» **Exercise details**: For this exercise, repeat all of the material verbatim apart from its images.

» **Data block**:
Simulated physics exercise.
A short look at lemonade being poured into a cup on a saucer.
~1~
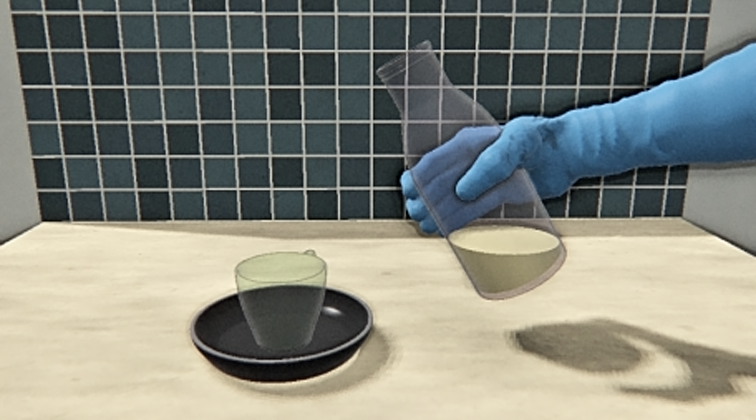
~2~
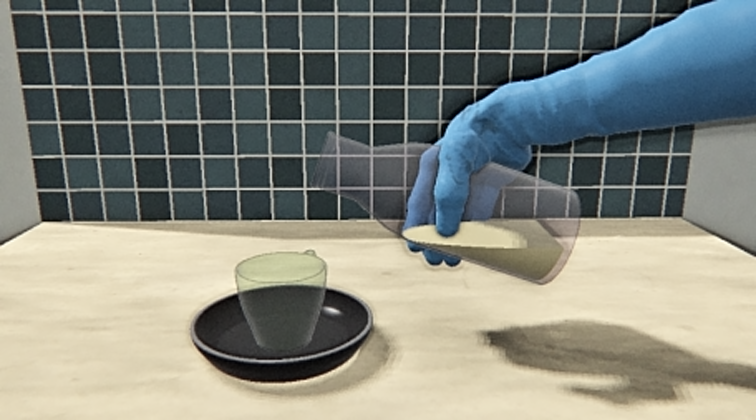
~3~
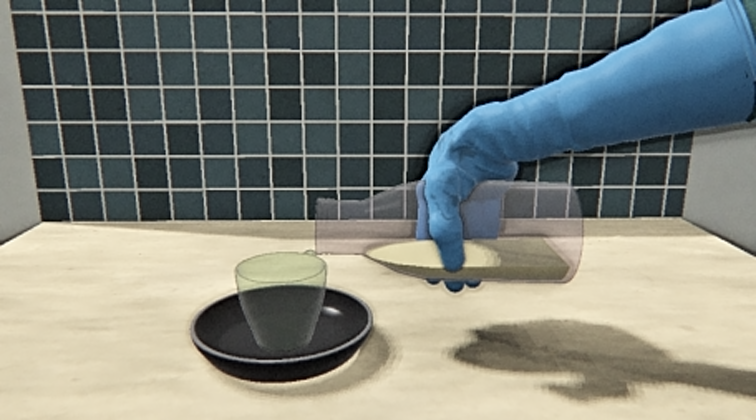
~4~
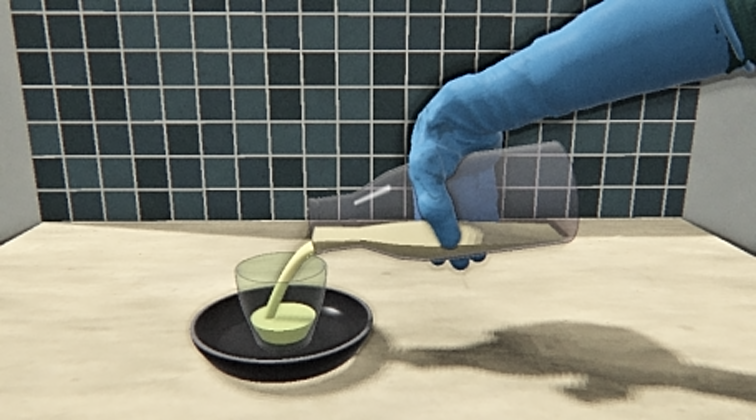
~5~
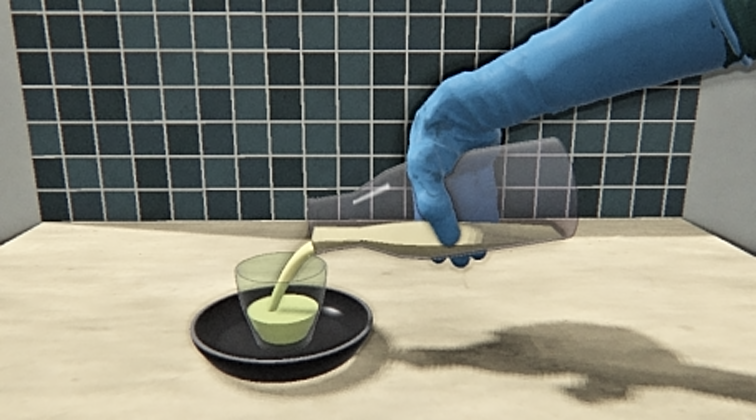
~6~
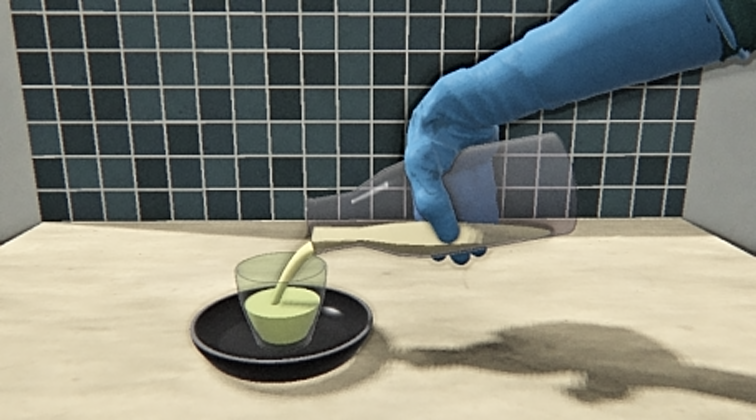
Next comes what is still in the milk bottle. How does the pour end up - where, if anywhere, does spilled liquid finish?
Nothing spills.
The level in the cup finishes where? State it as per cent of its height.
It stands at about 75 in a hundred of the cup's height.
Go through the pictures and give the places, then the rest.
In the first frame, the milk bottle is on its way; milk bottle (462, 164) tipped 30° with all of its load; cup (283, 300) empty; saucer (272, 367) dry.
In the second frame, the lemonade nears the lip; milk bottle (436, 198) tipped 70° with all of its load; cup (283, 300) empty.
In the third frame, the lemonade nears the lip; milk bottle (438, 229) tipped 90° with all of its load; cup (283, 300) empty.
In the fourth frame, pouring; milk bottle (432, 210) tipped 100° with about three quarters of its load; cup about a quarter full, surface at (283, 318).
In the fifth frame, pouring; milk bottle (432, 208) tipped 100° with about two thirds of its load; cup (283, 300) about a third full.
In the sixth frame, pouring; milk bottle (431, 206) tipped 100° with about half of its load; cup about half full, surface at (283, 303); saucer (272, 367) dry.
A moment on, the cup is about two thirds full; the saucer is dry.
Further on, the cup is about three quarters full; the saucer is dry.
When it is over, the cup is about three quarters full; the saucer is dry.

» **Reply to the task**:
Simulated physics exercise.
A short look at lemonade being poured into a cup on a saucer.
~1~
~2~
~3~
~4~
~5~
~6~
Next comes what is still in the milk bottle. How does the pour end up - where, if anywhere, does spilled liquid finish?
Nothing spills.
The level in the cup finishes where? State it as per cent of its height.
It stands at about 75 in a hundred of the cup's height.
Go through the pictures and give the places, then the rest.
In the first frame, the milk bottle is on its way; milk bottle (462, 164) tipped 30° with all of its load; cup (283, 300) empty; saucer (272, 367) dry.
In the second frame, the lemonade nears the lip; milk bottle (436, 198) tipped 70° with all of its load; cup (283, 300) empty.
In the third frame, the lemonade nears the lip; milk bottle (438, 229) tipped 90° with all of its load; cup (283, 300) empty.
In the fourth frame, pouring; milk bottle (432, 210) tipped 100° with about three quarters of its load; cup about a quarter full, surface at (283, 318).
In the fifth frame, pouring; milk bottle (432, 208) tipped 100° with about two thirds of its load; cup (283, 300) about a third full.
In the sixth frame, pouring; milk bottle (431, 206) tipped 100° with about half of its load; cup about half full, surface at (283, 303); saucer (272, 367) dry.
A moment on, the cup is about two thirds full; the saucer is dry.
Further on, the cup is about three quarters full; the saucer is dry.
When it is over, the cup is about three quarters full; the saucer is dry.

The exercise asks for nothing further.